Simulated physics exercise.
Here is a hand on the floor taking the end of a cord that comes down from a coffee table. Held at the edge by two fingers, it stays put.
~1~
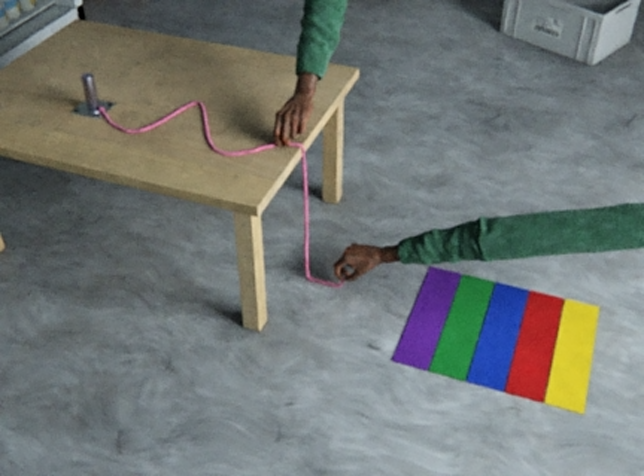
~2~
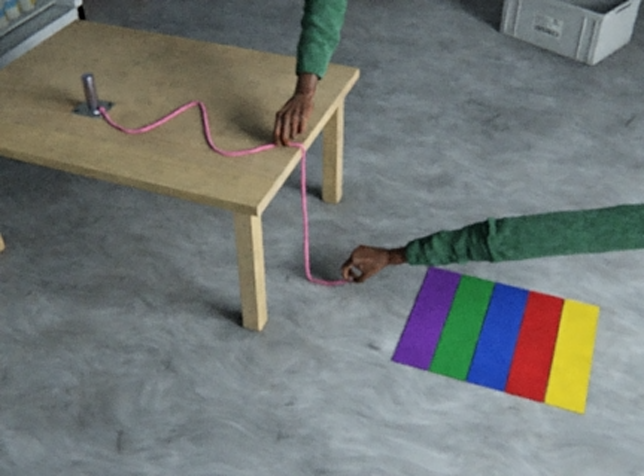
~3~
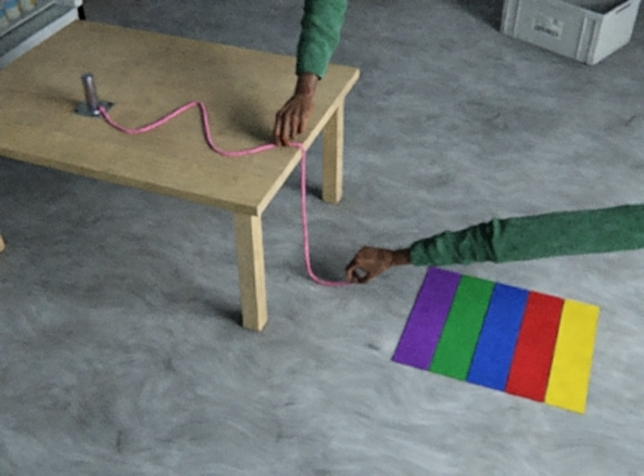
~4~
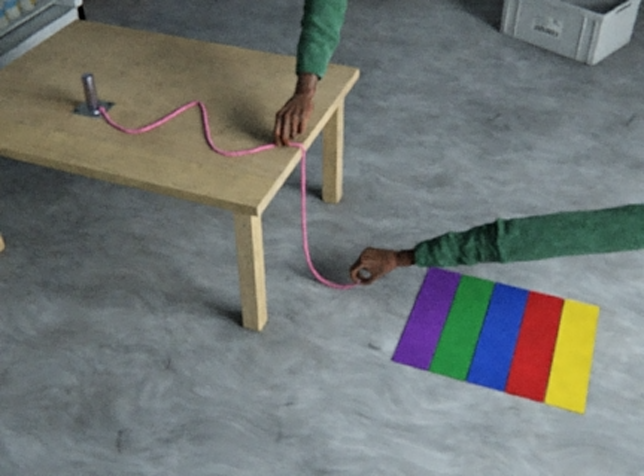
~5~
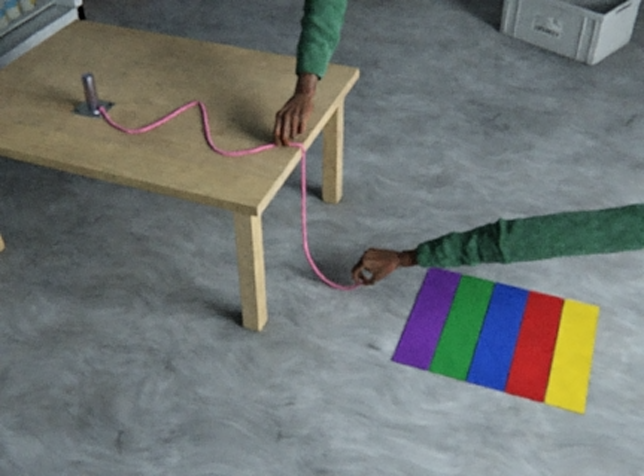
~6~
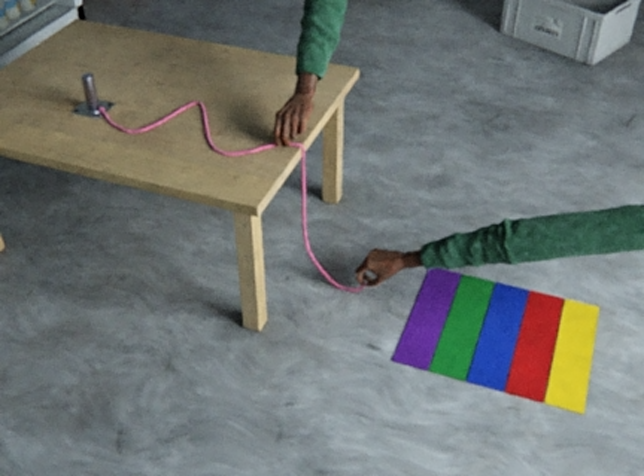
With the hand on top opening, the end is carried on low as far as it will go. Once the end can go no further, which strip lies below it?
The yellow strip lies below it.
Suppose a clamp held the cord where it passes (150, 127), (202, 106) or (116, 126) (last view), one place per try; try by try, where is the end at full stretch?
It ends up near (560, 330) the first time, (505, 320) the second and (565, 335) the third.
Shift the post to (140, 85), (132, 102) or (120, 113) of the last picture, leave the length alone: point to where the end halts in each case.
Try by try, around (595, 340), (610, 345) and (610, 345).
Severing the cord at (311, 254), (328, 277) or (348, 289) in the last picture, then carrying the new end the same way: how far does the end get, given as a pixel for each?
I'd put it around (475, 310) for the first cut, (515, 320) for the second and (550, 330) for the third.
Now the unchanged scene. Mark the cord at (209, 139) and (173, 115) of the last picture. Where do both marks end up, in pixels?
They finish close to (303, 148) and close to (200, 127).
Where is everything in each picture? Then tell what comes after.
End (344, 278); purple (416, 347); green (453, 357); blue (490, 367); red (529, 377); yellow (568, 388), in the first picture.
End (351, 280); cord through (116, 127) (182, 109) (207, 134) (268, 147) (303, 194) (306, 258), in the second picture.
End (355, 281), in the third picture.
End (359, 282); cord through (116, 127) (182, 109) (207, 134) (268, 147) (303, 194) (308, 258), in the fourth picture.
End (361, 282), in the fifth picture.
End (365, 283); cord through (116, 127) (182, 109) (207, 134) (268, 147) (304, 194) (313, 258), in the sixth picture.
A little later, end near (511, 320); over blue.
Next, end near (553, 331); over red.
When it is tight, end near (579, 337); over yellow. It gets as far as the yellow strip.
=-=-=-=-=
→ **REQUIRED TASK**:
Print out the lines exactly, skipping any picture.

→ **SOLUTION TO THIS PROBLEM**:
Simulated physics exercise.
Here is a hand on the floor taking the end of a cord that comes down from a coffee table. Held at the edge by two fingers, it stays put.
~1~
~2~
~3~
~4~
~5~
~6~
With the hand on top opening, the end is carried on low as far as it will go. Once the end can go no further, which strip lies below it?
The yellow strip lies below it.
Suppose a clamp held the cord where it passes (150, 127), (202, 106) or (116, 126) (last view), one place per try; try by try, where is the end at full stretch?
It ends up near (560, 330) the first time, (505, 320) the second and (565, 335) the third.
Shift the post to (140, 85), (132, 102) or (120, 113) of the last picture, leave the length alone: point to where the end halts in each case.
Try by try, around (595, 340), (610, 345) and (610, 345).
Severing the cord at (311, 254), (328, 277) or (348, 289) in the last picture, then carrying the new end the same way: how far does the end get, given as a pixel for each?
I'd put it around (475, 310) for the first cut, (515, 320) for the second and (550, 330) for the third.
Now the unchanged scene. Mark the cord at (209, 139) and (173, 115) of the last picture. Where do both marks end up, in pixels?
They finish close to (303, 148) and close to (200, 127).
Where is everything in each picture? Then tell what comes after.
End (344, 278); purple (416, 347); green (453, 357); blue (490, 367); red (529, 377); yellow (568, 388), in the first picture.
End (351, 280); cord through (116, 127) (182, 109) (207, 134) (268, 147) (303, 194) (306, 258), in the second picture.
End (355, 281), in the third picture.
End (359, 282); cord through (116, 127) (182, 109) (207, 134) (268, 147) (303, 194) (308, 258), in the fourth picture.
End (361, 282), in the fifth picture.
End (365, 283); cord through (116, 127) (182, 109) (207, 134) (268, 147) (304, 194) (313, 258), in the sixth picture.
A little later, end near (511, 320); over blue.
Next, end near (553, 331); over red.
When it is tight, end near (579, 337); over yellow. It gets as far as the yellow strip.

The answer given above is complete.